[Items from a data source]

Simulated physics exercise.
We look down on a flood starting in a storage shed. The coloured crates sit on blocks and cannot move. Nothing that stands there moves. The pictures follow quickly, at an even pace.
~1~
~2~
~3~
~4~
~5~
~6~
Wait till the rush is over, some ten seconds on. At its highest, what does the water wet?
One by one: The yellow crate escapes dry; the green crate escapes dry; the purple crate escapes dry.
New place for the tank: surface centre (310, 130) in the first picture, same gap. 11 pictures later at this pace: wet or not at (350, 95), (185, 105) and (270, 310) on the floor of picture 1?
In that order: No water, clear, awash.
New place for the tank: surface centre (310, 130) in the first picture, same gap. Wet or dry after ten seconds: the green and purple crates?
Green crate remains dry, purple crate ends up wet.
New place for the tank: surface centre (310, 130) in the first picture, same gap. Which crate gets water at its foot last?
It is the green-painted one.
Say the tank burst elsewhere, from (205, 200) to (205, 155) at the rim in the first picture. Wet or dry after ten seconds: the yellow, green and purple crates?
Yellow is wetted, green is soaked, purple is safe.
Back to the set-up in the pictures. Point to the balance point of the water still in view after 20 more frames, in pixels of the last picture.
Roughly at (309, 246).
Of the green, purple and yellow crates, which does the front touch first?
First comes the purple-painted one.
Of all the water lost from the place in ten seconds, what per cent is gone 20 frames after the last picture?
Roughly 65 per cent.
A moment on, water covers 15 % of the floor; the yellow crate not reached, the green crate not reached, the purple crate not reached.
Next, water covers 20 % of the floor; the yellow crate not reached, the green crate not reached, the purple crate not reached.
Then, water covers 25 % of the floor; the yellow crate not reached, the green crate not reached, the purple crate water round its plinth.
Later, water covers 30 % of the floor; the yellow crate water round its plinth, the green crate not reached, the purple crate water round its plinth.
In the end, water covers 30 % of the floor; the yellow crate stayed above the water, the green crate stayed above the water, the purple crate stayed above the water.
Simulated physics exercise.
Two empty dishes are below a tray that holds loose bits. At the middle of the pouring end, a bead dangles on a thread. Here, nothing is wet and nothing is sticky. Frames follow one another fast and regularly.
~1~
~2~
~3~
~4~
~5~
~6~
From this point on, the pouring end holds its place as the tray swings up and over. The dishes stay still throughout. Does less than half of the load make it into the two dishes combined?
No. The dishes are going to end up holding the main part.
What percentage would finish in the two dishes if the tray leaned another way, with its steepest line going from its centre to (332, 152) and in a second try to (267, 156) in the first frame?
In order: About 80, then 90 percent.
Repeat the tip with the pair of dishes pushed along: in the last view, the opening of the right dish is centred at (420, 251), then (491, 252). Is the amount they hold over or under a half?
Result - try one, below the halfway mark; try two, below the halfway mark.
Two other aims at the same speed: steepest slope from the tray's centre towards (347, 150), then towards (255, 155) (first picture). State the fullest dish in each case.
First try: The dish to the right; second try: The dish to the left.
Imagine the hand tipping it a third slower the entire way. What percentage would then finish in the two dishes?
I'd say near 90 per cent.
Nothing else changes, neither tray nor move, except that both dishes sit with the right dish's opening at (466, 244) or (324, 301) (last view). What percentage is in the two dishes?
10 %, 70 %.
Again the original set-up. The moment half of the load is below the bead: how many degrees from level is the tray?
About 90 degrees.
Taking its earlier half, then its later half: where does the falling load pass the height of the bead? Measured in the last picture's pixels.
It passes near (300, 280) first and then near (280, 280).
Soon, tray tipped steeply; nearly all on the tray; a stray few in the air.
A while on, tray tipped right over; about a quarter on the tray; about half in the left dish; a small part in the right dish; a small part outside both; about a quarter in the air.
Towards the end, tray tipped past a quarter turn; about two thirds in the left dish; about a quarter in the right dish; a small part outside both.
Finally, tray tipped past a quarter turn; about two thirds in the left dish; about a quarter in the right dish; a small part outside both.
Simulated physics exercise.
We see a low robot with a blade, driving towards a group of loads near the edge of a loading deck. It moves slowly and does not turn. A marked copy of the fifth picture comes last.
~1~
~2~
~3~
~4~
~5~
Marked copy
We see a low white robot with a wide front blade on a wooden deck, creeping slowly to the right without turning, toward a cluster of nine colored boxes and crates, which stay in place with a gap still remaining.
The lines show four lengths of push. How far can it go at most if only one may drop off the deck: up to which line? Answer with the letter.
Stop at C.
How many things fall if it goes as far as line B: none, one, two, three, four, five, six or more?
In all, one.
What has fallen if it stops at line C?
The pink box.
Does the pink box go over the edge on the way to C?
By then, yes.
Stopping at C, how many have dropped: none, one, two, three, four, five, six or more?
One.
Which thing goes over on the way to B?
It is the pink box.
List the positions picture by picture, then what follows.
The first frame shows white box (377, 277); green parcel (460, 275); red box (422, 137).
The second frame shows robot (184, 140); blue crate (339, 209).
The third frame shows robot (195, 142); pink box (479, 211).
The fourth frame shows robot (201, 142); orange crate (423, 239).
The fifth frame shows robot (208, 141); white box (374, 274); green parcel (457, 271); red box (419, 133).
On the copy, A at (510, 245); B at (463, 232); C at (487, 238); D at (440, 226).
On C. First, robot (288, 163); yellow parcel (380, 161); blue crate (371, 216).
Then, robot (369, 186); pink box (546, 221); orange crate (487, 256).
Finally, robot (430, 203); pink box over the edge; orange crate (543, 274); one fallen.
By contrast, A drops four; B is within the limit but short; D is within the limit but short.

Required work>
Go through the entries and repeat each one exactly.

Complete output>
Simulated physics exercise.
We look down on a flood starting in a storage shed. The coloured crates sit on blocks and cannot move. Nothing that stands there moves. The pictures follow quickly, at an even pace.
~1~
~2~
~3~
~4~
~5~
~6~
Wait till the rush is over, some ten seconds on. At its highest, what does the water wet?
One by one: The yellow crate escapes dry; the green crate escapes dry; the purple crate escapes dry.
New place for the tank: surface centre (310, 130) in the first picture, same gap. 11 pictures later at this pace: wet or not at (350, 95), (185, 105) and (270, 310) on the floor of picture 1?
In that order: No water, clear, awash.
New place for the tank: surface centre (310, 130) in the first picture, same gap. Wet or dry after ten seconds: the green and purple crates?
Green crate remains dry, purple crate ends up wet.
New place for the tank: surface centre (310, 130) in the first picture, same gap. Which crate gets water at its foot last?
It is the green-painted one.
Say the tank burst elsewhere, from (205, 200) to (205, 155) at the rim in the first picture. Wet or dry after ten seconds: the yellow, green and purple crates?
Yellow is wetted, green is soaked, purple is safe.
Back to the set-up in the pictures. Point to the balance point of the water still in view after 20 more frames, in pixels of the last picture.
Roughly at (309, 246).
Of the green, purple and yellow crates, which does the front touch first?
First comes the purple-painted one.
Of all the water lost from the place in ten seconds, what per cent is gone 20 frames after the last picture?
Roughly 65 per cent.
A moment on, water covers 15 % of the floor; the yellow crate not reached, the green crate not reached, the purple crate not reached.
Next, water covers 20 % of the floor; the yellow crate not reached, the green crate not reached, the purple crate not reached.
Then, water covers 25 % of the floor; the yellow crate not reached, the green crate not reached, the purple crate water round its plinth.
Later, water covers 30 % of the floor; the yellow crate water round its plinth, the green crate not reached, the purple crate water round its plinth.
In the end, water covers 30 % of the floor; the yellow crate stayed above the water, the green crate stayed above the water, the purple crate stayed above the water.
Simulated physics exercise.
Two empty dishes are below a tray that holds loose bits. At the middle of the pouring end, a bead dangles on a thread. Here, nothing is wet and nothing is sticky. Frames follow one another fast and regularly.
~1~
~2~
~3~
~4~
~5~
~6~
From this point on, the pouring end holds its place as the tray swings up and over. The dishes stay still throughout. Does less than half of the load make it into the two dishes combined?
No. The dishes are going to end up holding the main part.
What percentage would finish in the two dishes if the tray leaned another way, with its steepest line going from its centre to (332, 152) and in a second try to (267, 156) in the first frame?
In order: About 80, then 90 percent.
Repeat the tip with the pair of dishes pushed along: in the last view, the opening of the right dish is centred at (420, 251), then (491, 252). Is the amount they hold over or under a half?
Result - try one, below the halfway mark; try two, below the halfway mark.
Two other aims at the same speed: steepest slope from the tray's centre towards (347, 150), then towards (255, 155) (first picture). State the fullest dish in each case.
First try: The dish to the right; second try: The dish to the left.
Imagine the hand tipping it a third slower the entire way. What percentage would then finish in the two dishes?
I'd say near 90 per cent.
Nothing else changes, neither tray nor move, except that both dishes sit with the right dish's opening at (466, 244) or (324, 301) (last view). What percentage is in the two dishes?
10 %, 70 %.
Again the original set-up. The moment half of the load is below the bead: how many degrees from level is the tray?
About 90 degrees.
Taking its earlier half, then its later half: where does the falling load pass the height of the bead? Measured in the last picture's pixels.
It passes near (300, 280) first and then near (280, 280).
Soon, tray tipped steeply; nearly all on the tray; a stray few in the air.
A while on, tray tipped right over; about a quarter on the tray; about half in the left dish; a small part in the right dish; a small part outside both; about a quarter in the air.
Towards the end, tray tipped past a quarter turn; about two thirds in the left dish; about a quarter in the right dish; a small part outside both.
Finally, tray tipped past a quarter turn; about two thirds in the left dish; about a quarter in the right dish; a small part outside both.
Simulated physics exercise.
We see a low robot with a blade, driving towards a group of loads near the edge of a loading deck. It moves slowly and does not turn. A marked copy of the fifth picture comes last.
~1~
~2~
~3~
~4~
~5~
Marked copy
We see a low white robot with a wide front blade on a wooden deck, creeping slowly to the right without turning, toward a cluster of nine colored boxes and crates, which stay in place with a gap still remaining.
The lines show four lengths of push. How far can it go at most if only one may drop off the deck: up to which line? Answer with the letter.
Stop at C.
How many things fall if it goes as far as line B: none, one, two, three, four, five, six or more?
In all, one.
What has fallen if it stops at line C?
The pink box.
Does the pink box go over the edge on the way to C?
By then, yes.
Stopping at C, how many have dropped: none, one, two, three, four, five, six or more?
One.
Which thing goes over on the way to B?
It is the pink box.
List the positions picture by picture, then what follows.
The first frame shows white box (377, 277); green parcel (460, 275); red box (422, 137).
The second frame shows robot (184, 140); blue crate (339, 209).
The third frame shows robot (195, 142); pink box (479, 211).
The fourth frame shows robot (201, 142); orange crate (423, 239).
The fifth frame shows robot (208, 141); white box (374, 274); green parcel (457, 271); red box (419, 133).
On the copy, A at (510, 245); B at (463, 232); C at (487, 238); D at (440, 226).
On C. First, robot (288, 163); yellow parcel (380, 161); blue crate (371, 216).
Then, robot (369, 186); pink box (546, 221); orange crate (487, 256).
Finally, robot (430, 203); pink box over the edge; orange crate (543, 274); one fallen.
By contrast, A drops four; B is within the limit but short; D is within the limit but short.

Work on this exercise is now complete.